• _THE PROBLEM_: Output the material below unchanged, apart from leaving out the pictures.

• _RECORDED DATA_:
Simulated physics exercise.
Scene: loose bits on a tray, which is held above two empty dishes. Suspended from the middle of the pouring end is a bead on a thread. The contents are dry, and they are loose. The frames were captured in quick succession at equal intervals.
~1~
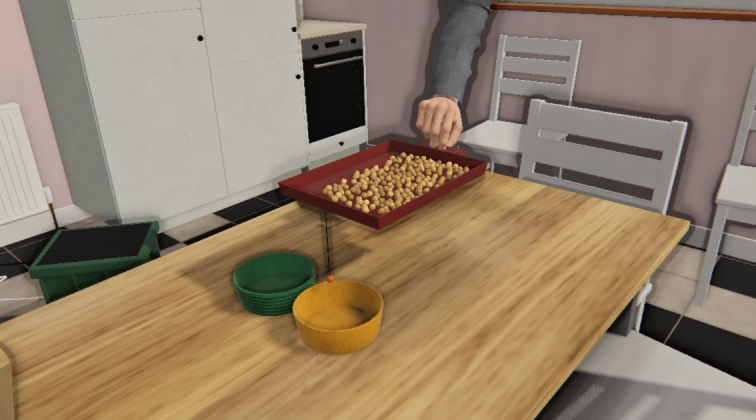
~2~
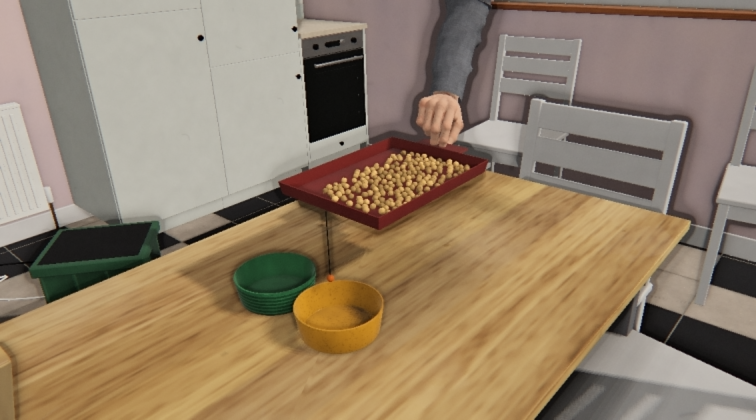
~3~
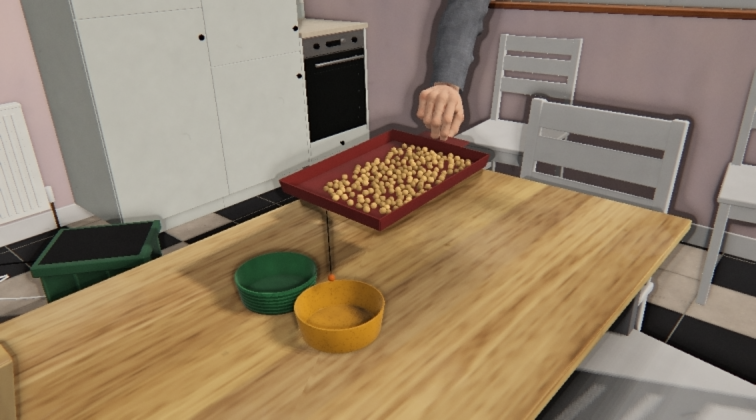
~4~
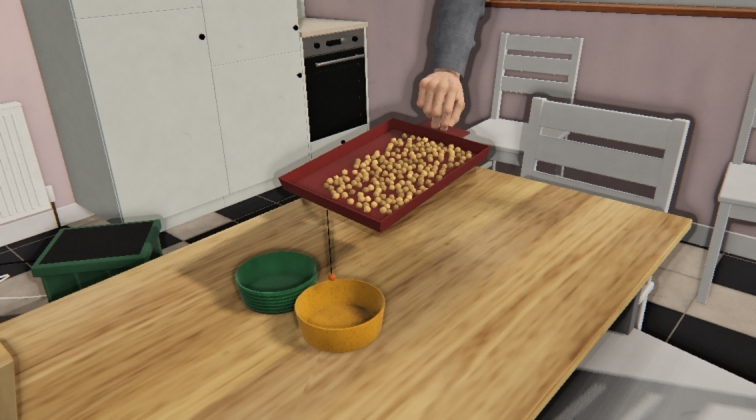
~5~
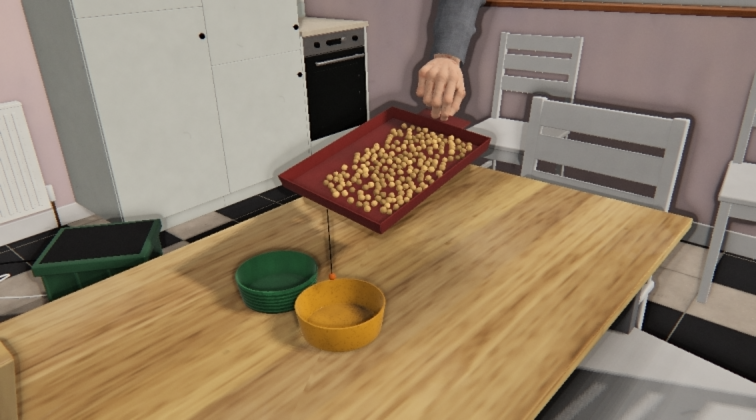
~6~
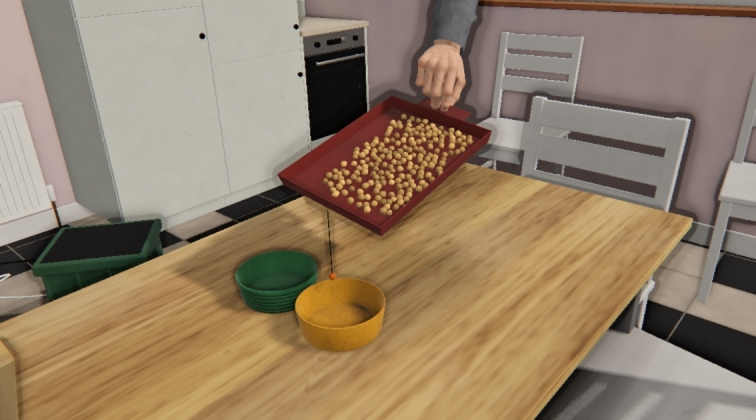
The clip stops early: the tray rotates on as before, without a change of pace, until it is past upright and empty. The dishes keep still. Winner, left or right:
Right.
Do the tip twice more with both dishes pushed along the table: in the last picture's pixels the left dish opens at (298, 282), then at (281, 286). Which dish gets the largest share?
The first time it's the right-side dish, the second time it's the right-side dish.
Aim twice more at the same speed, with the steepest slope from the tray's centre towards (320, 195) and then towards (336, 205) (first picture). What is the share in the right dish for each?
I'd put it at some 10 % and then some 50 %.
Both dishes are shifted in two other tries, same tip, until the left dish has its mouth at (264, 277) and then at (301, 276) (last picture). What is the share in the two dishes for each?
First case 40 in a hundred, second case 90 in a hundred.
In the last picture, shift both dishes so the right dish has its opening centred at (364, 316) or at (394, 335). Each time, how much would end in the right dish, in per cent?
Approximately 100 percent, followed by approximately 40 percent.
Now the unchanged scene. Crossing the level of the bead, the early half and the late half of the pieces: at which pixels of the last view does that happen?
The opening part goes through (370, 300); what follows goes through (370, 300).
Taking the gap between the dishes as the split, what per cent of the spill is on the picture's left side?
Near 10 in a hundred.
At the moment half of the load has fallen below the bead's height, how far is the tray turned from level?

• _EXPECTED ANSWER_:
Simulated physics exercise.
Scene: loose bits on a tray, which is held above two empty dishes. Suspended from the middle of the pouring end is a bead on a thread. The contents are dry, and they are loose. The frames were captured in quick succession at equal intervals.
~1~
~2~
~3~
~4~
~5~
~6~
The clip stops early: the tray rotates on as before, without a change of pace, until it is past upright and empty. The dishes keep still. Winner, left or right:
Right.
Do the tip twice more with both dishes pushed along the table: in the last picture's pixels the left dish opens at (298, 282), then at (281, 286). Which dish gets the largest share?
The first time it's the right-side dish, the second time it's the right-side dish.
Aim twice more at the same speed, with the steepest slope from the tray's centre towards (320, 195) and then towards (336, 205) (first picture). What is the share in the right dish for each?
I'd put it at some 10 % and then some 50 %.
Both dishes are shifted in two other tries, same tip, until the left dish has its mouth at (264, 277) and then at (301, 276) (last picture). What is the share in the two dishes for each?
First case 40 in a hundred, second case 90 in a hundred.
In the last picture, shift both dishes so the right dish has its opening centred at (364, 316) or at (394, 335). Each time, how much would end in the right dish, in per cent?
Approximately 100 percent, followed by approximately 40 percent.
Now the unchanged scene. Crossing the level of the bead, the early half and the late half of the pieces: at which pixels of the last view does that happen?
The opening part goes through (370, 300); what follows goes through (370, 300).
Taking the gap between the dishes as the split, what per cent of the spill is on the picture's left side?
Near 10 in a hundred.
At the moment half of the load has fallen below the bead's height, how far is the tray turned from level?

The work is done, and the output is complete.